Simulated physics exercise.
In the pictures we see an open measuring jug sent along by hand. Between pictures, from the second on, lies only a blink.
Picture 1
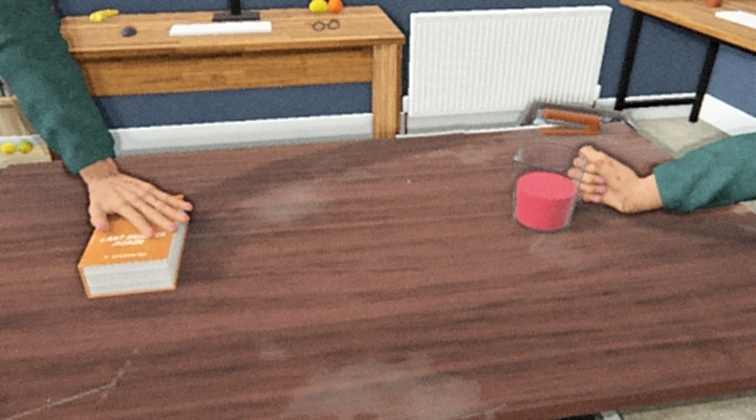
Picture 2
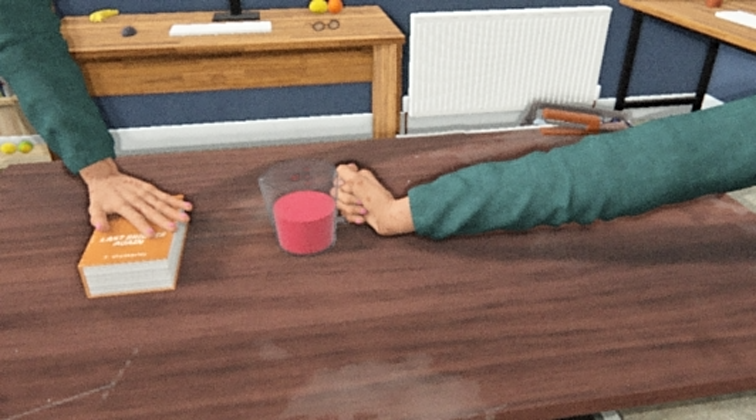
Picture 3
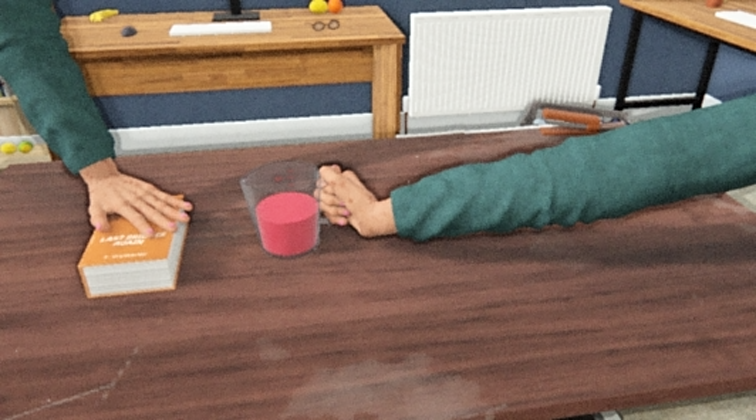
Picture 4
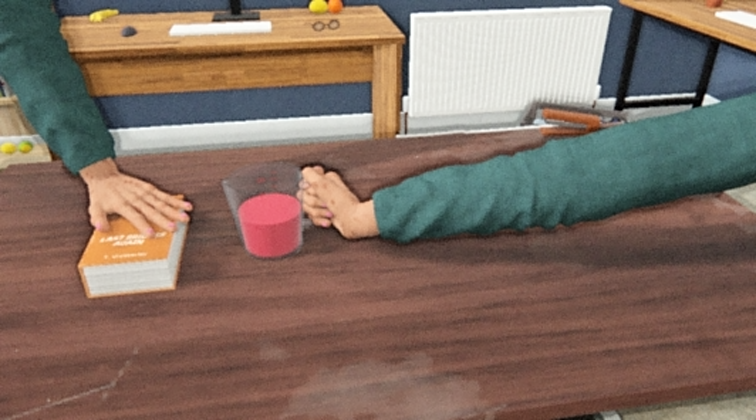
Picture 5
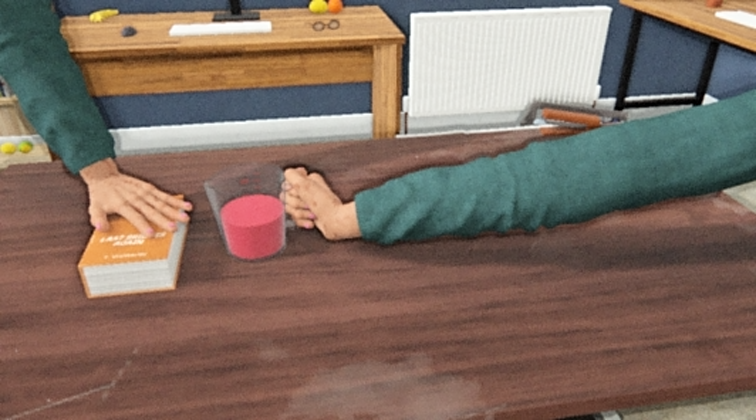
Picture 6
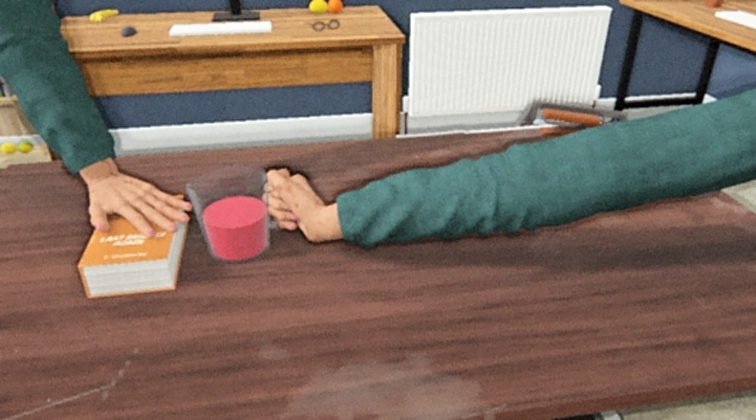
On a dark wooden table in a room with a desk and radiator behind, one hand rests on a thick orange book at left while another holds a clear jug, about half full of pink contents, at right. The green-sleeved arm moves the jug leftward across the table, then nearer the book in small, even steps.
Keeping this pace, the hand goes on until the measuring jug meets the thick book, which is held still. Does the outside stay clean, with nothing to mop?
Yes, nothing needs wiping.
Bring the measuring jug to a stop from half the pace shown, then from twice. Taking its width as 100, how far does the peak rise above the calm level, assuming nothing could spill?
Peak rise: 15 percent, then 55 percent.
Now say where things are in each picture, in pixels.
The first picture shows at rest; measuring jug (546, 187) about half full; thick book (140, 242).
The second picture shows under way; measuring jug about half full, surface at (305, 206).
The third picture shows a step of some 15 px; measuring jug (287, 209) about half full.
The fourth picture shows a step of some 15 px; measuring jug about half full, surface at (270, 209).
The fifth picture shows a step of some 15 px; measuring jug (252, 212) about half full.
The sixth picture shows a step of some 15 px; measuring jug about half full, surface at (235, 212); thick book (140, 242).
A moment on, the measuring jug meets the thick book.
Further on, the squash surges up the wall; the wave climbs under half way to the rim.
When it is over, the measuring jug stands at the thick book; all is still inside.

------

:: Request ::
Quote each line of the listing exactly, but leave the pictures out.

:: Exercise solution ::
Simulated physics exercise.
In the pictures we see an open measuring jug sent along by hand. Between pictures, from the second on, lies only a blink.
Picture 1
Picture 2
Picture 3
Picture 4
Picture 5
Picture 6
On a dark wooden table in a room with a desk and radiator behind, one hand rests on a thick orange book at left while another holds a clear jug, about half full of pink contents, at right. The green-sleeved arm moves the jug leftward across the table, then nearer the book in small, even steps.
Keeping this pace, the hand goes on until the measuring jug meets the thick book, which is held still. Does the outside stay clean, with nothing to mop?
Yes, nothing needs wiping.
Bring the measuring jug to a stop from half the pace shown, then from twice. Taking its width as 100, how far does the peak rise above the calm level, assuming nothing could spill?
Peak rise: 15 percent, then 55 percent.
Now say where things are in each picture, in pixels.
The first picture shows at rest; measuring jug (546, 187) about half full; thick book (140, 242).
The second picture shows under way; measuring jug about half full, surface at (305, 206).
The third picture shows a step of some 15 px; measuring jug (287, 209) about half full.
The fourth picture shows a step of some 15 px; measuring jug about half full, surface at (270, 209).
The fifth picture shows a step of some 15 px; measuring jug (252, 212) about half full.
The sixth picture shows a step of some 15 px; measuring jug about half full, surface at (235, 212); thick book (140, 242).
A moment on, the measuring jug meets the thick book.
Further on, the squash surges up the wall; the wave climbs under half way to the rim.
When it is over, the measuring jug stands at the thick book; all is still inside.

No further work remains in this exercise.